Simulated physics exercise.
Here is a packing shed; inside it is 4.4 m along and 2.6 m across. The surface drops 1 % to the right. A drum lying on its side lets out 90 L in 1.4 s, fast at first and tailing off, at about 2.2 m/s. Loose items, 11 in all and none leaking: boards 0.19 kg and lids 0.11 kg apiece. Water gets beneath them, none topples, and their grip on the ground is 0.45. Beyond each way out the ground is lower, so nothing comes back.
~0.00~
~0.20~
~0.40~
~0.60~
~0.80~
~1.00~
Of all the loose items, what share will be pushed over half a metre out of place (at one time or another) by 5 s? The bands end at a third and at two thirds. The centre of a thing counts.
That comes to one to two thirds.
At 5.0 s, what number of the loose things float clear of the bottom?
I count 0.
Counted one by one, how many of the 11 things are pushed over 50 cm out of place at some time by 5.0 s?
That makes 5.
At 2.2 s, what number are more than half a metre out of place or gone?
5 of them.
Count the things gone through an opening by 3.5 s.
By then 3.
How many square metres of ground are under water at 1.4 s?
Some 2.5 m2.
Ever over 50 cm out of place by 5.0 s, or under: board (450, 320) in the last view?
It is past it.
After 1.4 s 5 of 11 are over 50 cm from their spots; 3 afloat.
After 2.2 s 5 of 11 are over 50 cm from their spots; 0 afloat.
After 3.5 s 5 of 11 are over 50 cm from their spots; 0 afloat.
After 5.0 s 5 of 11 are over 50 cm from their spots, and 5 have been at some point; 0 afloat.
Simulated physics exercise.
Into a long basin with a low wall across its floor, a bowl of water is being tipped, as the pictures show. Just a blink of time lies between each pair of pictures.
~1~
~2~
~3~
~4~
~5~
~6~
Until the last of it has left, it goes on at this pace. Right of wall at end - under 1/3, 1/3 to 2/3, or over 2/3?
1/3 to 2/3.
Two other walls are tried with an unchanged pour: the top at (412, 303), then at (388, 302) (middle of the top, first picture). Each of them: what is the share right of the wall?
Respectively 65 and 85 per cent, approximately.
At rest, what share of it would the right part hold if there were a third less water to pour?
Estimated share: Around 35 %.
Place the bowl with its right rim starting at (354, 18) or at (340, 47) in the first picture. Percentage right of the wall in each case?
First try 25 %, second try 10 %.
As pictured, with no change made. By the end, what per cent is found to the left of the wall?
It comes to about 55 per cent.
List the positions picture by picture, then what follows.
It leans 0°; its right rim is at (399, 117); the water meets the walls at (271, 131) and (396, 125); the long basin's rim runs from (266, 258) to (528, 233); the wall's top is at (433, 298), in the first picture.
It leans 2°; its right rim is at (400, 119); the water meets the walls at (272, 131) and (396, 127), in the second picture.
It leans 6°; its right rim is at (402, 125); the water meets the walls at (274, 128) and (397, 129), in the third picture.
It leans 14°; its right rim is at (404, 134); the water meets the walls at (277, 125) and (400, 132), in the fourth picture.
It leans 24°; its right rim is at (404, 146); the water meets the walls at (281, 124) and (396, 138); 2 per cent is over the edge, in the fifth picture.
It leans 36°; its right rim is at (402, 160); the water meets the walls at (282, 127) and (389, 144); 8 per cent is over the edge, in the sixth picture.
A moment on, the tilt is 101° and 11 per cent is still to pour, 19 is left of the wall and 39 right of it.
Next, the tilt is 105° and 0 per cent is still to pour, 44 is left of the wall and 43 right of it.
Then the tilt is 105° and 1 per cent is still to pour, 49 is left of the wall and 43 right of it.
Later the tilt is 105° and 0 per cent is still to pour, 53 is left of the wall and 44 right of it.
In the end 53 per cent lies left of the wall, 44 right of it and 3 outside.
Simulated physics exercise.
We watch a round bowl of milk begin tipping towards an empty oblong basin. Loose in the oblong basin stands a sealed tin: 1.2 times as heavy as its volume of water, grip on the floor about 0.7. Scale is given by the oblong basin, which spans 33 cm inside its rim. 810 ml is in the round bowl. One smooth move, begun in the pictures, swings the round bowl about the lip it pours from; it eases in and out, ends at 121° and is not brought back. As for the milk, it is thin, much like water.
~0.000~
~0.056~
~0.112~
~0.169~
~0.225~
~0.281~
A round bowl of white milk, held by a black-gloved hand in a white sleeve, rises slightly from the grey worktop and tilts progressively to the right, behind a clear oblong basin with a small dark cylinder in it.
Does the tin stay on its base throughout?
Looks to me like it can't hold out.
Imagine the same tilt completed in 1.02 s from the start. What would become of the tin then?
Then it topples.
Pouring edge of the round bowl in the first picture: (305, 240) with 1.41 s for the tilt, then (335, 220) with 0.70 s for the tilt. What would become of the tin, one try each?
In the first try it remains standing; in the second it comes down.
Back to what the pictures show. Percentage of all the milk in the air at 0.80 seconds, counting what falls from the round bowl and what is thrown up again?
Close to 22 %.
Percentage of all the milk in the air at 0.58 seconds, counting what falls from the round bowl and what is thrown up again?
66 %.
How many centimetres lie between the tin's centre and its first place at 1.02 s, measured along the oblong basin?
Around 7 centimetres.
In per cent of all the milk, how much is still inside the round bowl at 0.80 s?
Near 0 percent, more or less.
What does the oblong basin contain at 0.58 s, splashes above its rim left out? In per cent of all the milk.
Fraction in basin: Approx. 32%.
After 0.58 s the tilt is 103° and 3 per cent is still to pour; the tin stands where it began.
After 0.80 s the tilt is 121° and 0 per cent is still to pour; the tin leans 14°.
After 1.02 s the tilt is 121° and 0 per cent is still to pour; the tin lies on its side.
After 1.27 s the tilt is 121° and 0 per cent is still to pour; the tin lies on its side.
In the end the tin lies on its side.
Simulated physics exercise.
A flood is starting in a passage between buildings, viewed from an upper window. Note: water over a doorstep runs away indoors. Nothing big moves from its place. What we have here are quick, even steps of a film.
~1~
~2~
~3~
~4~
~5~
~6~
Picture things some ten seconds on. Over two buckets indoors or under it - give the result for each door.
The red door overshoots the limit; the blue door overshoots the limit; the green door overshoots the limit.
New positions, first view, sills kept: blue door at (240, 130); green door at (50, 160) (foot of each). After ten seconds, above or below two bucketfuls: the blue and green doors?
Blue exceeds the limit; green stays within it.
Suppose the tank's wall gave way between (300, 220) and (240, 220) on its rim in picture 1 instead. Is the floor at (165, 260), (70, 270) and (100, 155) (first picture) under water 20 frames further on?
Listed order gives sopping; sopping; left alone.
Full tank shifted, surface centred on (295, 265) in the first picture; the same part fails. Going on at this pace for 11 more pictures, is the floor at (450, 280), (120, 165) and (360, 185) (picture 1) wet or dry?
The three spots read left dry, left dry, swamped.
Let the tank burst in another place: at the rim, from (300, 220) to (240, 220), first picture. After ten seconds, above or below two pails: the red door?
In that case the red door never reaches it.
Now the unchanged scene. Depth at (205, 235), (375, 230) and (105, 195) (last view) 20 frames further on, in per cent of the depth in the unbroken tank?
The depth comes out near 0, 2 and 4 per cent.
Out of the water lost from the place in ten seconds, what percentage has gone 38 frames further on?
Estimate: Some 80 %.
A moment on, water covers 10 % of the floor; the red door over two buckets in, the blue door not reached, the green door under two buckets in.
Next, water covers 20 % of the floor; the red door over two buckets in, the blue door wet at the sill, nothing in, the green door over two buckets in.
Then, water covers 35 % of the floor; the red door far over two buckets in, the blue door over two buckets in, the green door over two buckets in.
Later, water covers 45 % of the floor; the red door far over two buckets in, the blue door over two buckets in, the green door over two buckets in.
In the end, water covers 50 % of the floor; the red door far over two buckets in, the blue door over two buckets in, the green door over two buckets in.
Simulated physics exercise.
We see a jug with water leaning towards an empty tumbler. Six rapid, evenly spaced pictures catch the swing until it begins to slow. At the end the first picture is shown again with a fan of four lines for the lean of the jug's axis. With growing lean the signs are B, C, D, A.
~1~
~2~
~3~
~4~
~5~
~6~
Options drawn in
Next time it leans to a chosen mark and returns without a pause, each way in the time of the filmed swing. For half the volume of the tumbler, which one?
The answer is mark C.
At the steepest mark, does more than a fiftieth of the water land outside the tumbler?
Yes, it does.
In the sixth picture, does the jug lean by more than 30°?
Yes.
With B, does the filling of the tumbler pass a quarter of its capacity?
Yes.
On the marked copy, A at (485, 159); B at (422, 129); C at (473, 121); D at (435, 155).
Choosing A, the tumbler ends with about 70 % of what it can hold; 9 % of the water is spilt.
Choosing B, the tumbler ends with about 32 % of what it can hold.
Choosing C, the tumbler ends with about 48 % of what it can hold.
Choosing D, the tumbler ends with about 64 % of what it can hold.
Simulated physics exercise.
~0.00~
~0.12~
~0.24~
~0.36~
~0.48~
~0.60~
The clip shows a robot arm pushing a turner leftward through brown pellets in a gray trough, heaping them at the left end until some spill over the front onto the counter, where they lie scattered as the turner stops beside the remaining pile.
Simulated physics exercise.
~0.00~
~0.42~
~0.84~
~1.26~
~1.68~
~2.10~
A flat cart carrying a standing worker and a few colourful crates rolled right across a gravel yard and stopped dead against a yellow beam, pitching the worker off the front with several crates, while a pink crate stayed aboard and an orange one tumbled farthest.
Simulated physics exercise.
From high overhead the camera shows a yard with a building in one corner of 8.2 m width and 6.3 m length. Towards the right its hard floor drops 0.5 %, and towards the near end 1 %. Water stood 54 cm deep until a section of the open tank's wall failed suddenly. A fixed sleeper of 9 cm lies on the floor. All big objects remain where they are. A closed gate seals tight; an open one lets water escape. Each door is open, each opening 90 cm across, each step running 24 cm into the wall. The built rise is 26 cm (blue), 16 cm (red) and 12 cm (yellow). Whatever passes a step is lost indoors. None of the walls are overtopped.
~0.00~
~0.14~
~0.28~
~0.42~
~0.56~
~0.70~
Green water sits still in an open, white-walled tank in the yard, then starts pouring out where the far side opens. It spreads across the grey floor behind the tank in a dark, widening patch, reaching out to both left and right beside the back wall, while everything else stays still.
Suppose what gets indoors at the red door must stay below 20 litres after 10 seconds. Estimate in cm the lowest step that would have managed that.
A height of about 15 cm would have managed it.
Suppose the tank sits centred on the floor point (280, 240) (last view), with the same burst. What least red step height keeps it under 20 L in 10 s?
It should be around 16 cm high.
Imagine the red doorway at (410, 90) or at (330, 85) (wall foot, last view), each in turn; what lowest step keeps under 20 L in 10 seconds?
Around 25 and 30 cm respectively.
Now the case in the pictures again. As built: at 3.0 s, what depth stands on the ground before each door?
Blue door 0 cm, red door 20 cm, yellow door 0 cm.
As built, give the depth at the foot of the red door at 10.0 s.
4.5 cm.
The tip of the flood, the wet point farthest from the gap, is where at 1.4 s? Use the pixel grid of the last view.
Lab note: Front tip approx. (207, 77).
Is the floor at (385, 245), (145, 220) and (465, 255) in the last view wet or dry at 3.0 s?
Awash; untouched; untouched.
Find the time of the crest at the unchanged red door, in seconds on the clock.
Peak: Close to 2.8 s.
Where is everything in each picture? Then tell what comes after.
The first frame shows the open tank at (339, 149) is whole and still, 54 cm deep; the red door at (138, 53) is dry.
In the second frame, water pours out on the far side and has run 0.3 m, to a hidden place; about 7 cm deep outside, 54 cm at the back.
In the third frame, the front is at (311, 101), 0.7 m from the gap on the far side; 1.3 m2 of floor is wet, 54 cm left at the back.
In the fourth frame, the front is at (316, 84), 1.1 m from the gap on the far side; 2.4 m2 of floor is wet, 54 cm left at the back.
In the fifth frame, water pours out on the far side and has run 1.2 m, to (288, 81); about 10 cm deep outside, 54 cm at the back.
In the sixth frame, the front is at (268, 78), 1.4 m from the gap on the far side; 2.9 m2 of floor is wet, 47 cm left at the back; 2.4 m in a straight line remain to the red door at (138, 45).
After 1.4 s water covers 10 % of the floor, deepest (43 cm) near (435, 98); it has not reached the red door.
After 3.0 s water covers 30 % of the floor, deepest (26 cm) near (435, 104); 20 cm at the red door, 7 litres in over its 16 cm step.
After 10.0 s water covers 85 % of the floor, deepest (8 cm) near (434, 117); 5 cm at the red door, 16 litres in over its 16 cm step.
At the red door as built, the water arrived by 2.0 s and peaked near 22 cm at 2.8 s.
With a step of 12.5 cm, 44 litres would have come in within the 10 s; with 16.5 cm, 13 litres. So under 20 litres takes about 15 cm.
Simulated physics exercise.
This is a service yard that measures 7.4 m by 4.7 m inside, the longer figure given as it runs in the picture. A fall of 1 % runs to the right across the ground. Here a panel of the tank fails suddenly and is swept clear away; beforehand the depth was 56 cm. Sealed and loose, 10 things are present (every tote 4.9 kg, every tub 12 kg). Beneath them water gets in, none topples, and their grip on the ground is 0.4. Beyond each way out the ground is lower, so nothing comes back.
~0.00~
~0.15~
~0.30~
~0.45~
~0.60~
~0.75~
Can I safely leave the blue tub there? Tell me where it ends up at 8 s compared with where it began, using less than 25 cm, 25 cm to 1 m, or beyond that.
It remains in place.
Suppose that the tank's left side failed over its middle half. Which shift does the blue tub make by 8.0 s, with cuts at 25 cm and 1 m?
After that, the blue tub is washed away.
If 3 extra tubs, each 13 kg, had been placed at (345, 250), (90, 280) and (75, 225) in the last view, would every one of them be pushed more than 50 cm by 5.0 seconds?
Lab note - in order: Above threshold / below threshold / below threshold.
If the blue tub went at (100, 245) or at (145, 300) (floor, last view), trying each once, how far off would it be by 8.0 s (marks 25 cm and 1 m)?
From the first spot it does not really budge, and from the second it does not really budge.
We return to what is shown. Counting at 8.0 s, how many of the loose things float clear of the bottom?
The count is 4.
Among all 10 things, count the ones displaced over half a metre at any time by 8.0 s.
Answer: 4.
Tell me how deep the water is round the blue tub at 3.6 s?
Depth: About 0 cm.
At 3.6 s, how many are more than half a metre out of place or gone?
○ ○ ○
Only a number is wanted: how many lines of the data above contain "towards"?

3